** Start Source material **

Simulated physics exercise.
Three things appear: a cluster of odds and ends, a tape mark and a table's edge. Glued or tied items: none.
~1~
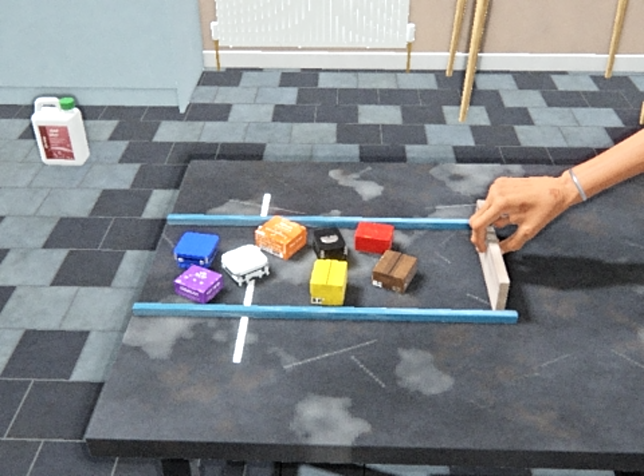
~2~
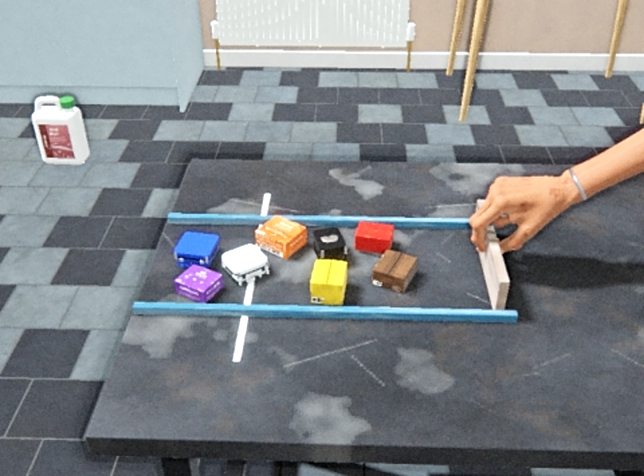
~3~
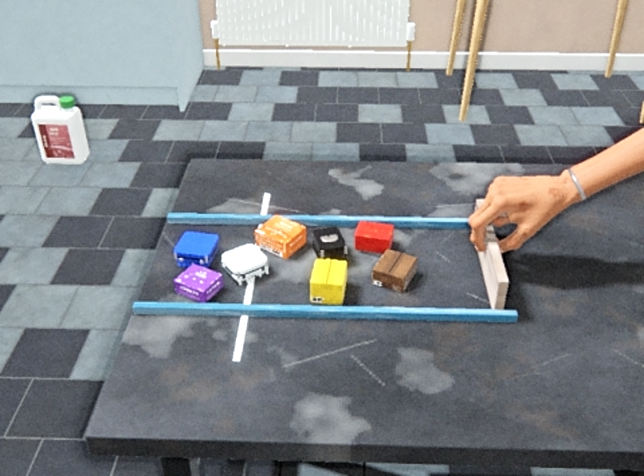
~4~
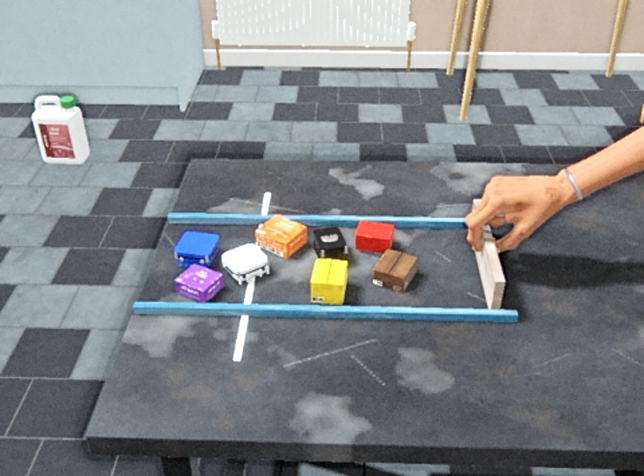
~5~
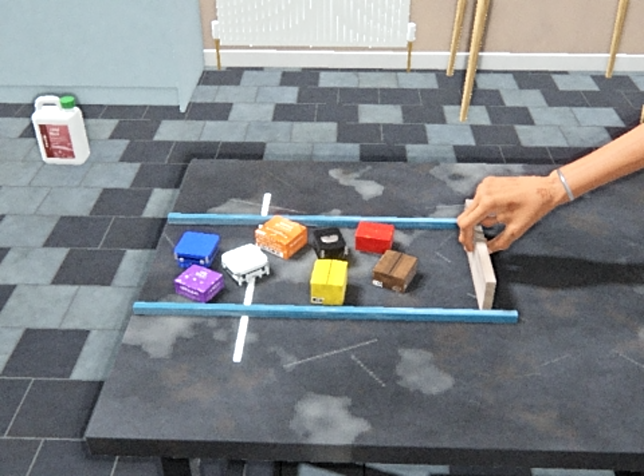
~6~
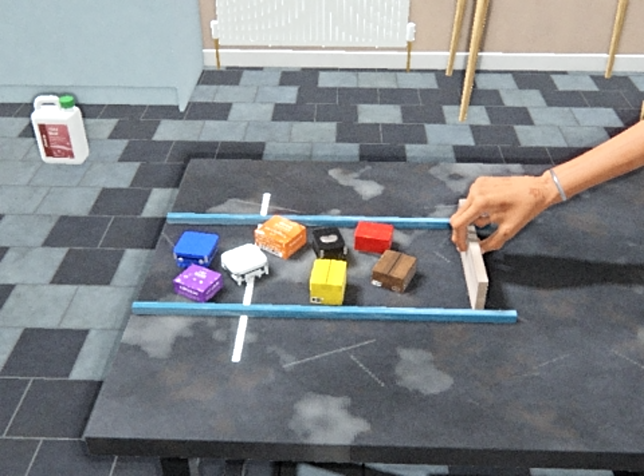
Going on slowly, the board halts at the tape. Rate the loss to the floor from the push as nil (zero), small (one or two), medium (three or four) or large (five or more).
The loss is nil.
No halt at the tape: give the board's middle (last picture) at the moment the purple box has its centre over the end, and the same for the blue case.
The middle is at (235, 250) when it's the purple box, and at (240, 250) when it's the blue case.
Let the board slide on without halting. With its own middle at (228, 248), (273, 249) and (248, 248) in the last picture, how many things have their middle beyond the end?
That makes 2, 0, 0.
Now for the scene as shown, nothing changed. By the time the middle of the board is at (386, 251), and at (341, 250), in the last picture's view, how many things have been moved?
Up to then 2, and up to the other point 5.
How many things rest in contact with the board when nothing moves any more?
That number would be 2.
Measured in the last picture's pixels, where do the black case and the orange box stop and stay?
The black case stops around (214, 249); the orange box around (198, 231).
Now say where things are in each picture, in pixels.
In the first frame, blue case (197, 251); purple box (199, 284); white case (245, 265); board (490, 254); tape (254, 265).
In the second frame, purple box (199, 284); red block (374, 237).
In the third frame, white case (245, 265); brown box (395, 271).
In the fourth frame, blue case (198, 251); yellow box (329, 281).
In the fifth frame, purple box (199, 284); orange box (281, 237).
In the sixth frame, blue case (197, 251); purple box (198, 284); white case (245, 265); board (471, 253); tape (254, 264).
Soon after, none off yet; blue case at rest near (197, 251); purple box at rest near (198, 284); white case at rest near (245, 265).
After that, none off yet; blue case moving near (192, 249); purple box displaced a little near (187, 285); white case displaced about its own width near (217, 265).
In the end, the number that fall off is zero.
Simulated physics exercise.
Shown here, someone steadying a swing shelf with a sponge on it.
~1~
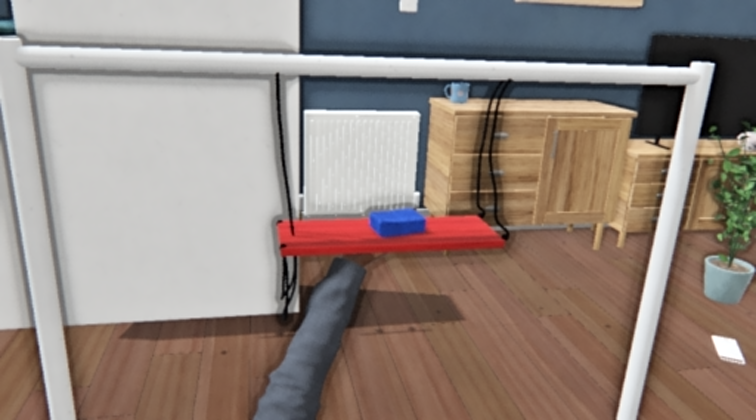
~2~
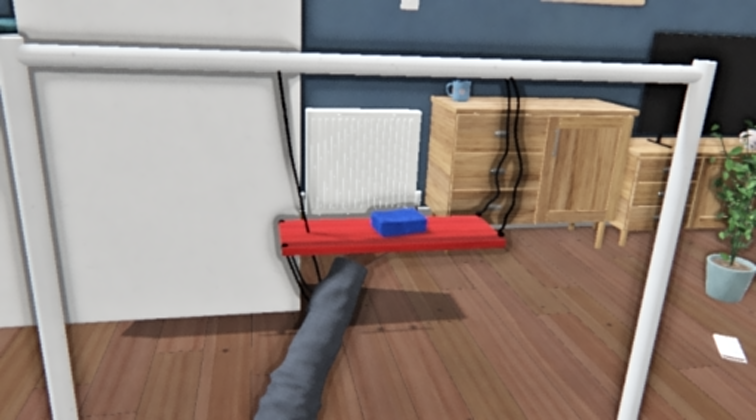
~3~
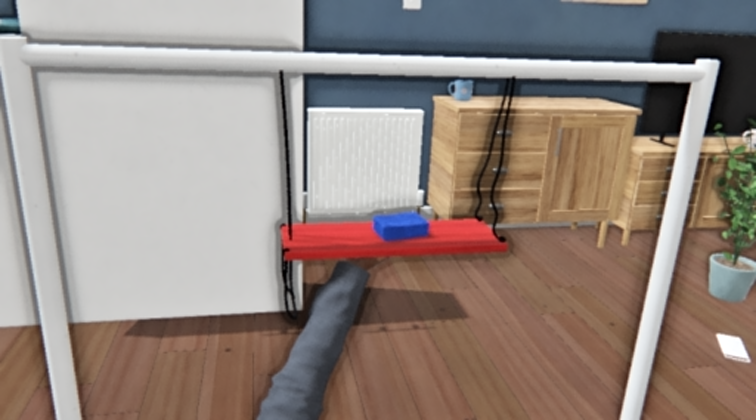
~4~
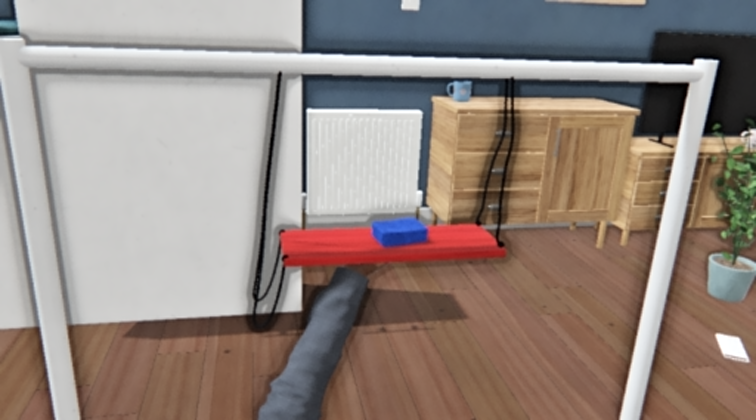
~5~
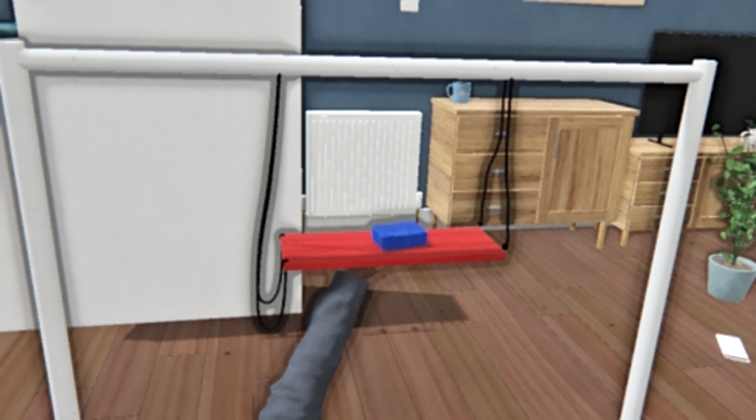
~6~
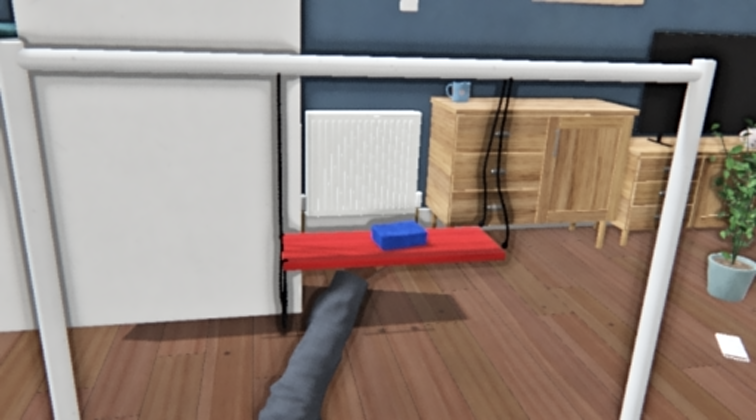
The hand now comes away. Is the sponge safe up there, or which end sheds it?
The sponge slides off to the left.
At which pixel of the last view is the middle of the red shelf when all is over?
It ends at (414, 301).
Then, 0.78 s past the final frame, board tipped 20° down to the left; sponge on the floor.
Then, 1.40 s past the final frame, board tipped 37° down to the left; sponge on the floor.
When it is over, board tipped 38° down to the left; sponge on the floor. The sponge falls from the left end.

** End Source material **

- [Instructions for the task]
All entries are to be retyped exactly. Omit any embedded images.

- [Response]
Simulated physics exercise.
Three things appear: a cluster of odds and ends, a tape mark and a table's edge. Glued or tied items: none.
~1~
~2~
~3~
~4~
~5~
~6~
Going on slowly, the board halts at the tape. Rate the loss to the floor from the push as nil (zero), small (one or two), medium (three or four) or large (five or more).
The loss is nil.
No halt at the tape: give the board's middle (last picture) at the moment the purple box has its centre over the end, and the same for the blue case.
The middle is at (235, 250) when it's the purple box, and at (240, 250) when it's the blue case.
Let the board slide on without halting. With its own middle at (228, 248), (273, 249) and (248, 248) in the last picture, how many things have their middle beyond the end?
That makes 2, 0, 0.
Now for the scene as shown, nothing changed. By the time the middle of the board is at (386, 251), and at (341, 250), in the last picture's view, how many things have been moved?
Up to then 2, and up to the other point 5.
How many things rest in contact with the board when nothing moves any more?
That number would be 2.
Measured in the last picture's pixels, where do the black case and the orange box stop and stay?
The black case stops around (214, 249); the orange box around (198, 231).
Now say where things are in each picture, in pixels.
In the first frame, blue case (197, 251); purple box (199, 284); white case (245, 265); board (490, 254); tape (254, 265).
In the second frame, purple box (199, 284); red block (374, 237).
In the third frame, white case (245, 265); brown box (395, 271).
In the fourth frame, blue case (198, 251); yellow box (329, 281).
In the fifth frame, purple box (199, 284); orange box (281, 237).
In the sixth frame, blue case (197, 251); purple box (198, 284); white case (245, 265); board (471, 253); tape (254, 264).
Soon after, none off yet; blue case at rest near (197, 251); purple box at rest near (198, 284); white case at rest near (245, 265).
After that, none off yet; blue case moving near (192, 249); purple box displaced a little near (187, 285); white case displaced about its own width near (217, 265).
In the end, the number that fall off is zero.
Simulated physics exercise.
Shown here, someone steadying a swing shelf with a sponge on it.
~1~
~2~
~3~
~4~
~5~
~6~
The hand now comes away. Is the sponge safe up there, or which end sheds it?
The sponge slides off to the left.
At which pixel of the last view is the middle of the red shelf when all is over?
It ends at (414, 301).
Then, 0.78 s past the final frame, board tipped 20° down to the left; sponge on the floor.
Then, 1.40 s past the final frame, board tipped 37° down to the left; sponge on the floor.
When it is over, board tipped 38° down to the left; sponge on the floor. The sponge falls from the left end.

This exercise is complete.